■ **Instructions to follow**: Every record must be transcribed in its entirety, apart from the images, which are to be omitted.

Question entries:
———

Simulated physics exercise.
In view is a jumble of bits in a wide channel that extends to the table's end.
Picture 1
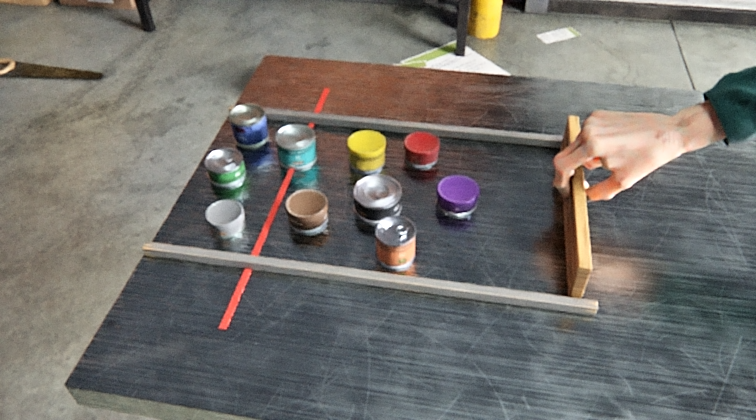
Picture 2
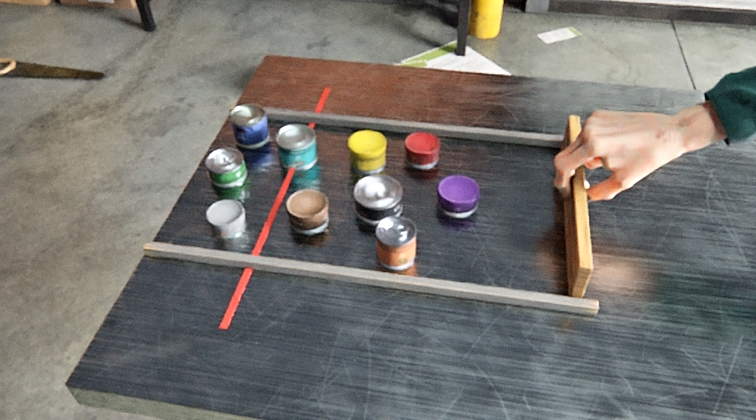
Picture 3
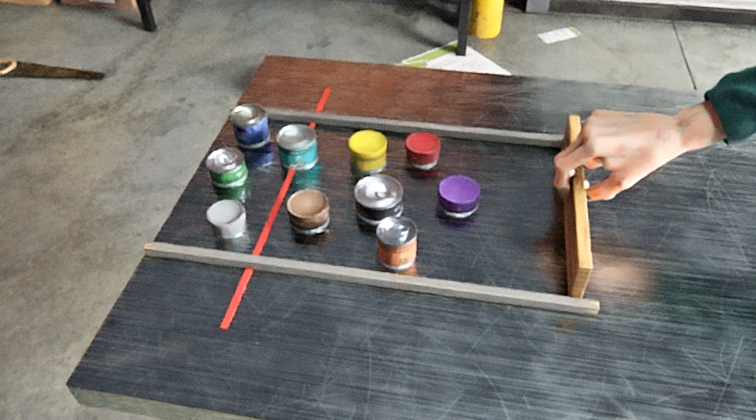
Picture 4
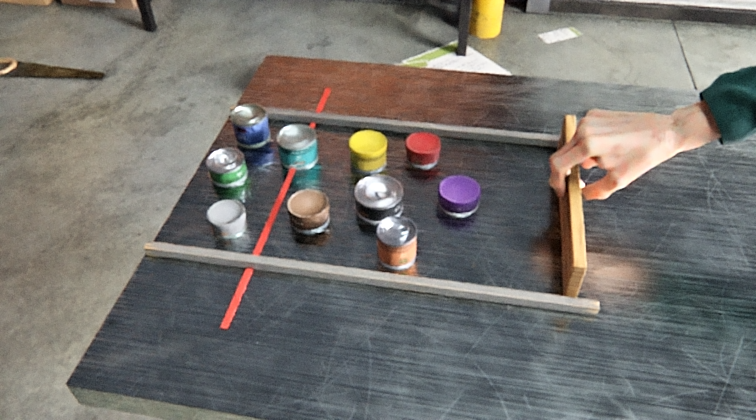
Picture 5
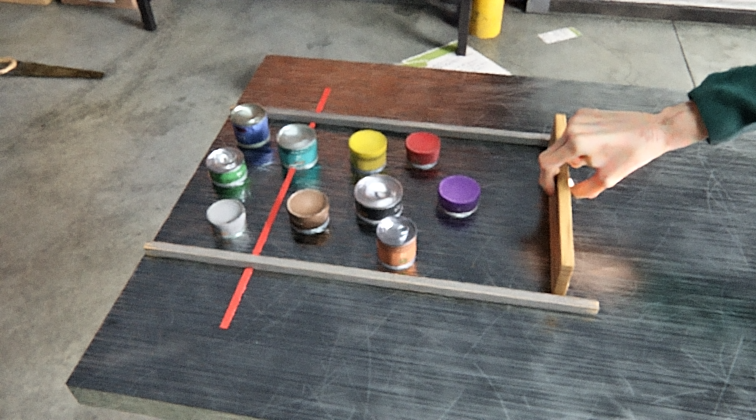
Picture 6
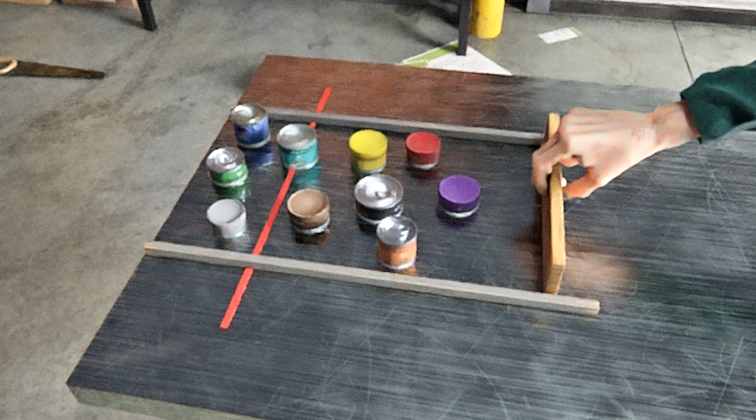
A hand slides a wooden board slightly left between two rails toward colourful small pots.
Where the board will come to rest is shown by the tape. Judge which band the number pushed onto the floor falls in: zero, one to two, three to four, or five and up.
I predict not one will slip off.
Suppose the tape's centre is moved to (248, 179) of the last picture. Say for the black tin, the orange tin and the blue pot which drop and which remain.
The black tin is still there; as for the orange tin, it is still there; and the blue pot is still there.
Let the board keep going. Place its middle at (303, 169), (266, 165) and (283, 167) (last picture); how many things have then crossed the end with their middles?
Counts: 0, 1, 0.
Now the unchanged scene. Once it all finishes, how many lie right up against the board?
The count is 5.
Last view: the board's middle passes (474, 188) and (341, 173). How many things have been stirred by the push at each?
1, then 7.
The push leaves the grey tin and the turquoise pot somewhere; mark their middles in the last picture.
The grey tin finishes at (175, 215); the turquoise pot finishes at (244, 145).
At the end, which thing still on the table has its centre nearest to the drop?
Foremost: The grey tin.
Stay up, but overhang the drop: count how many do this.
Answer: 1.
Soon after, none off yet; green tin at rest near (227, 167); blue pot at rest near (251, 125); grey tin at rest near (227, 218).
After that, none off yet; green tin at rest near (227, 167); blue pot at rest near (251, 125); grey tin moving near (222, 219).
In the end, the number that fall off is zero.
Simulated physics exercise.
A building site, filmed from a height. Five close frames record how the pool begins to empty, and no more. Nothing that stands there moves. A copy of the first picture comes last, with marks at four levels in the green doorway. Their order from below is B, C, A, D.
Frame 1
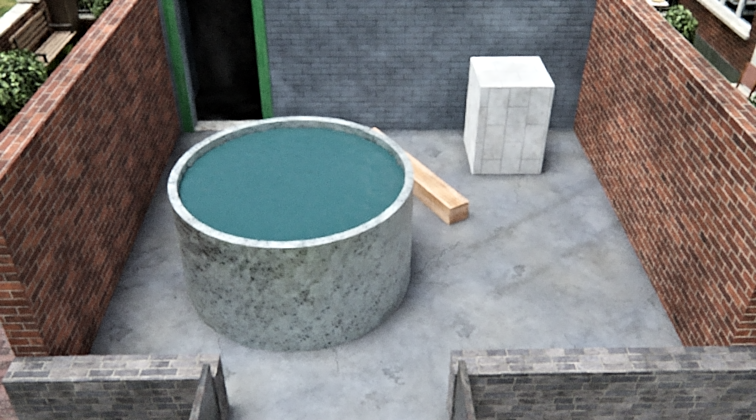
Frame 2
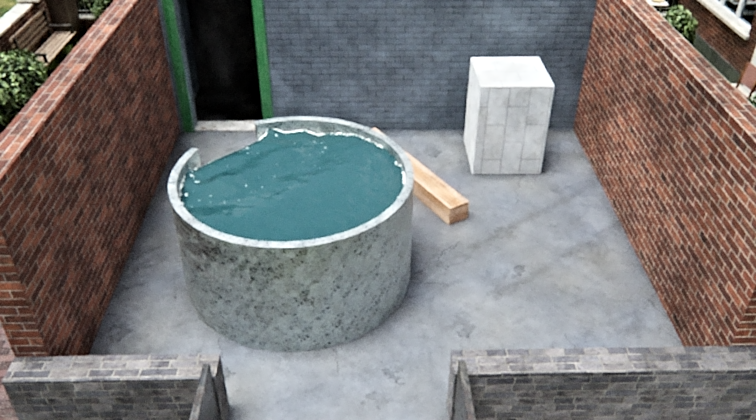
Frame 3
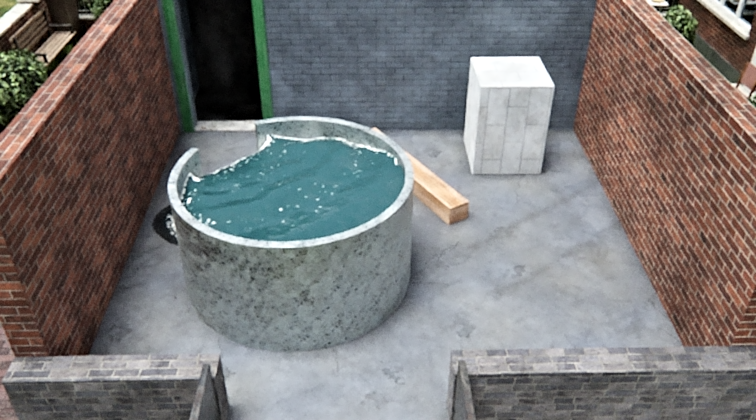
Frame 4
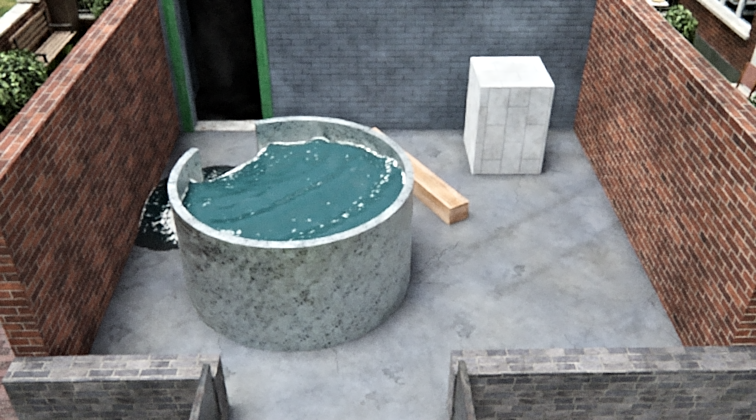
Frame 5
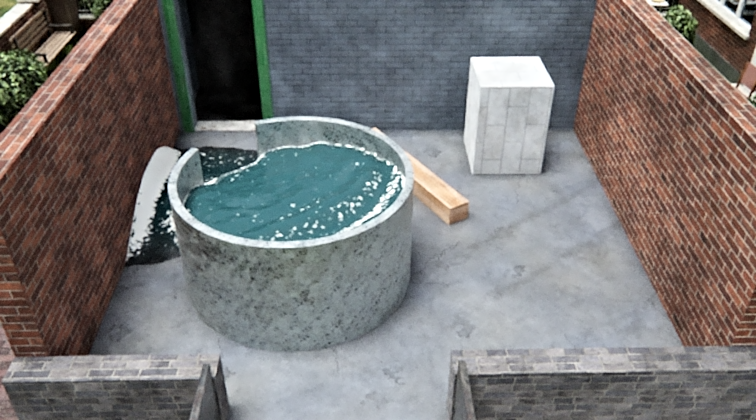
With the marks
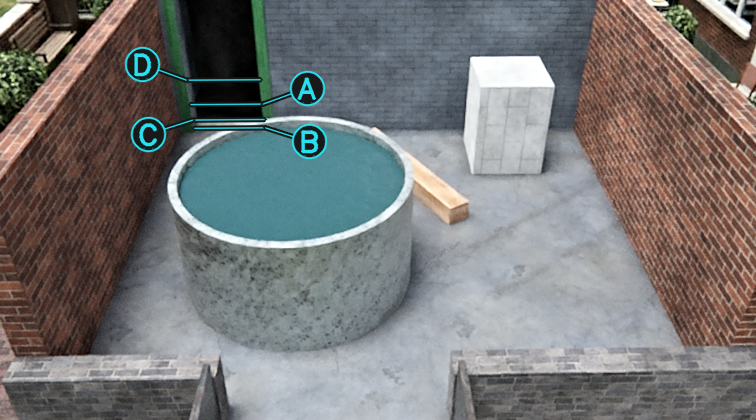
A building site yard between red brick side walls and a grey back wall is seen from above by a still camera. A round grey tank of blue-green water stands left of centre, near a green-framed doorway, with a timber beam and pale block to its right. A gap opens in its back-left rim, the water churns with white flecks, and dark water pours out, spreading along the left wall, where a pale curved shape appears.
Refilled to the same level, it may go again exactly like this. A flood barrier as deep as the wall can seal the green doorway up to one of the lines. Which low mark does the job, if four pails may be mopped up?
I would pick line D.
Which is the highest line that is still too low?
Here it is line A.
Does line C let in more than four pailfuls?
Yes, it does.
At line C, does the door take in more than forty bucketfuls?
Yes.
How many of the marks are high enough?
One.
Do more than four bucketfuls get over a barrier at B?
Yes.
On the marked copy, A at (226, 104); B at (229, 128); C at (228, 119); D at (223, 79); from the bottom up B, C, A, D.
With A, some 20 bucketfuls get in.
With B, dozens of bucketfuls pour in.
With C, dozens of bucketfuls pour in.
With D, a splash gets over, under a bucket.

———

■ **Response**:
Simulated physics exercise.
In view is a jumble of bits in a wide channel that extends to the table's end.
Picture 1
Picture 2
Picture 3
Picture 4
Picture 5
Picture 6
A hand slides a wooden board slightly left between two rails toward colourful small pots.
Where the board will come to rest is shown by the tape. Judge which band the number pushed onto the floor falls in: zero, one to two, three to four, or five and up.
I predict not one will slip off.
Suppose the tape's centre is moved to (248, 179) of the last picture. Say for the black tin, the orange tin and the blue pot which drop and which remain.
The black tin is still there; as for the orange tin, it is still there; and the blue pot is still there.
Let the board keep going. Place its middle at (303, 169), (266, 165) and (283, 167) (last picture); how many things have then crossed the end with their middles?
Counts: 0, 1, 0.
Now the unchanged scene. Once it all finishes, how many lie right up against the board?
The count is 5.
Last view: the board's middle passes (474, 188) and (341, 173). How many things have been stirred by the push at each?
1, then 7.
The push leaves the grey tin and the turquoise pot somewhere; mark their middles in the last picture.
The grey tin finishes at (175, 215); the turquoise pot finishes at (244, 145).
At the end, which thing still on the table has its centre nearest to the drop?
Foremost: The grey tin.
Stay up, but overhang the drop: count how many do this.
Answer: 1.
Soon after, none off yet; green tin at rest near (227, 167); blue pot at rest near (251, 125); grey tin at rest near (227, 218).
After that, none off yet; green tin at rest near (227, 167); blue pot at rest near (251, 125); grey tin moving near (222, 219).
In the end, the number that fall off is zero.
Simulated physics exercise.
A building site, filmed from a height. Five close frames record how the pool begins to empty, and no more. Nothing that stands there moves. A copy of the first picture comes last, with marks at four levels in the green doorway. Their order from below is B, C, A, D.
Frame 1
Frame 2
Frame 3
Frame 4
Frame 5
With the marks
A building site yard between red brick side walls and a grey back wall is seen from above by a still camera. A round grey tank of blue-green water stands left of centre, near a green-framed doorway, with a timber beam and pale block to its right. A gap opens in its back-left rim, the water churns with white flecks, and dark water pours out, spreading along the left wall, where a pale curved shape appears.
Refilled to the same level, it may go again exactly like this. A flood barrier as deep as the wall can seal the green doorway up to one of the lines. Which low mark does the job, if four pails may be mopped up?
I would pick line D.
Which is the highest line that is still too low?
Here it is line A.
Does line C let in more than four pailfuls?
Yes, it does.
At line C, does the door take in more than forty bucketfuls?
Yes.
How many of the marks are high enough?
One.
Do more than four bucketfuls get over a barrier at B?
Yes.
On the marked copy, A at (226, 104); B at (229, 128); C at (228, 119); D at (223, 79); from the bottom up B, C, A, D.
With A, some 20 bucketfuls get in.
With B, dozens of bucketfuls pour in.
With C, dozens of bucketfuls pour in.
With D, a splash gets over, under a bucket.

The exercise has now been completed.